__Aim of the exercise__.
Extract the listing below in full, unchanged.
━━━━━━
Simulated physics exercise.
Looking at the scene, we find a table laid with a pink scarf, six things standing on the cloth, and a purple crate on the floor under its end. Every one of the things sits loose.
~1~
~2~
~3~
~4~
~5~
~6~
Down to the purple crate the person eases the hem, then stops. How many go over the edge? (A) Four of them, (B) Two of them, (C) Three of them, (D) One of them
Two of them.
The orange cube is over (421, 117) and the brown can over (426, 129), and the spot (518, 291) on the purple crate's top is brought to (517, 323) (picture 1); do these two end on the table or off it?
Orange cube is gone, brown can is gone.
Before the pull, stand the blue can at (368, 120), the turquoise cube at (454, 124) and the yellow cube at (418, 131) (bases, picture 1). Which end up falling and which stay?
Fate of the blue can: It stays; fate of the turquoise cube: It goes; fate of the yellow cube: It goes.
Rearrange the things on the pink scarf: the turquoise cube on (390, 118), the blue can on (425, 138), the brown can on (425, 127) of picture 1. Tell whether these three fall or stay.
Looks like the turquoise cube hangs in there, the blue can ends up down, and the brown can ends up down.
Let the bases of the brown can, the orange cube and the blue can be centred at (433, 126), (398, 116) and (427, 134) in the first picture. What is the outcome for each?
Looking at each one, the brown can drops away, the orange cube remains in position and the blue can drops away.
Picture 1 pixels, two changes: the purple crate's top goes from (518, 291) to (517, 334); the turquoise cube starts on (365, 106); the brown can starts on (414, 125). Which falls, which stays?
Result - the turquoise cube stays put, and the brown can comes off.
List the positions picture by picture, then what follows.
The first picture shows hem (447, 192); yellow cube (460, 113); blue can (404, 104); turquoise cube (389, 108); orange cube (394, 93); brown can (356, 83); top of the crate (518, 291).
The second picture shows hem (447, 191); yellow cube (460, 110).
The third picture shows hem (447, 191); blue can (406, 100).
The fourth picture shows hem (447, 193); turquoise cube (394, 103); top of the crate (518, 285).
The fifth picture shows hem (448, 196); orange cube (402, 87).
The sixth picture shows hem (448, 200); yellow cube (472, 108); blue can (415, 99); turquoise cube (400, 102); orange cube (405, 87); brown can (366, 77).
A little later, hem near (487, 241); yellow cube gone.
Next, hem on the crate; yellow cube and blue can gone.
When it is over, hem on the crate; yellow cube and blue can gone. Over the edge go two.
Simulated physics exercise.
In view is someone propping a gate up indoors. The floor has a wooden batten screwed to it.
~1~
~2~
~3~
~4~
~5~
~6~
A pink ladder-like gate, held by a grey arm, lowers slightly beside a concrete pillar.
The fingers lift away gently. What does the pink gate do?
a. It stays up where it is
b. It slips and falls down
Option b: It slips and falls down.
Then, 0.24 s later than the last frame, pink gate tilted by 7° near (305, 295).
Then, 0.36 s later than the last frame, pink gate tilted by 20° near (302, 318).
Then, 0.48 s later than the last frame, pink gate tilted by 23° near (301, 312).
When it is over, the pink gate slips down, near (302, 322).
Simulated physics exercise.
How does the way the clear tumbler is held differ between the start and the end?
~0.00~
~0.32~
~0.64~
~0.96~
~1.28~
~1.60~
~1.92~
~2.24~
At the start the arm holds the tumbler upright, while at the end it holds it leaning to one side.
━━━━━━
__Answer to this exercise__.
Simulated physics exercise.
Looking at the scene, we find a table laid with a pink scarf, six things standing on the cloth, and a purple crate on the floor under its end. Every one of the things sits loose.
~1~
~2~
~3~
~4~
~5~
~6~
Down to the purple crate the person eases the hem, then stops. How many go over the edge? (A) Four of them, (B) Two of them, (C) Three of them, (D) One of them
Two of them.
The orange cube is over (421, 117) and the brown can over (426, 129), and the spot (518, 291) on the purple crate's top is brought to (517, 323) (picture 1); do these two end on the table or off it?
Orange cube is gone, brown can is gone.
Before the pull, stand the blue can at (368, 120), the turquoise cube at (454, 124) and the yellow cube at (418, 131) (bases, picture 1). Which end up falling and which stay?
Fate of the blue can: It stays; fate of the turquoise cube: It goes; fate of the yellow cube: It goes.
Rearrange the things on the pink scarf: the turquoise cube on (390, 118), the blue can on (425, 138), the brown can on (425, 127) of picture 1. Tell whether these three fall or stay.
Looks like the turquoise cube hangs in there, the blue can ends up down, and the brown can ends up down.
Let the bases of the brown can, the orange cube and the blue can be centred at (433, 126), (398, 116) and (427, 134) in the first picture. What is the outcome for each?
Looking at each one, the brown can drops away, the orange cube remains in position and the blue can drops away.
Picture 1 pixels, two changes: the purple crate's top goes from (518, 291) to (517, 334); the turquoise cube starts on (365, 106); the brown can starts on (414, 125). Which falls, which stays?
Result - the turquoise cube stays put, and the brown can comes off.
List the positions picture by picture, then what follows.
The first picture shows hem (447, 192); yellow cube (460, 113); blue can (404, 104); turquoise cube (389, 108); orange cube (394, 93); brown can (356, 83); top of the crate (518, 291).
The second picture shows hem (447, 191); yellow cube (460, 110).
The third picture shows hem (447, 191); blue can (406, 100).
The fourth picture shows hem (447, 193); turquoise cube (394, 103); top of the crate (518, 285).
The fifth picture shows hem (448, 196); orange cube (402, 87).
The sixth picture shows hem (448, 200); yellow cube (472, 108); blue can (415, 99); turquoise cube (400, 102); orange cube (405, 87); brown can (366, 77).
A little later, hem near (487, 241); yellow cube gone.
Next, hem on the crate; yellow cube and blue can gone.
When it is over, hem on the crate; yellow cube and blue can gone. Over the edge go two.
Simulated physics exercise.
In view is someone propping a gate up indoors. The floor has a wooden batten screwed to it.
~1~
~2~
~3~
~4~
~5~
~6~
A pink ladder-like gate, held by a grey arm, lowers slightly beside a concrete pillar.
The fingers lift away gently. What does the pink gate do?
a. It stays up where it is
b. It slips and falls down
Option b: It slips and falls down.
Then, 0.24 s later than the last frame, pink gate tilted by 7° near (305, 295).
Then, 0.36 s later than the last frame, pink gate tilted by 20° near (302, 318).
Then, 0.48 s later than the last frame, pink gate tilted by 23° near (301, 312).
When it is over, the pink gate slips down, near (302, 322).
Simulated physics exercise.
How does the way the clear tumbler is held differ between the start and the end?
~0.00~
~0.32~
~0.64~
~0.96~
~1.28~
~1.60~
~1.92~
~2.24~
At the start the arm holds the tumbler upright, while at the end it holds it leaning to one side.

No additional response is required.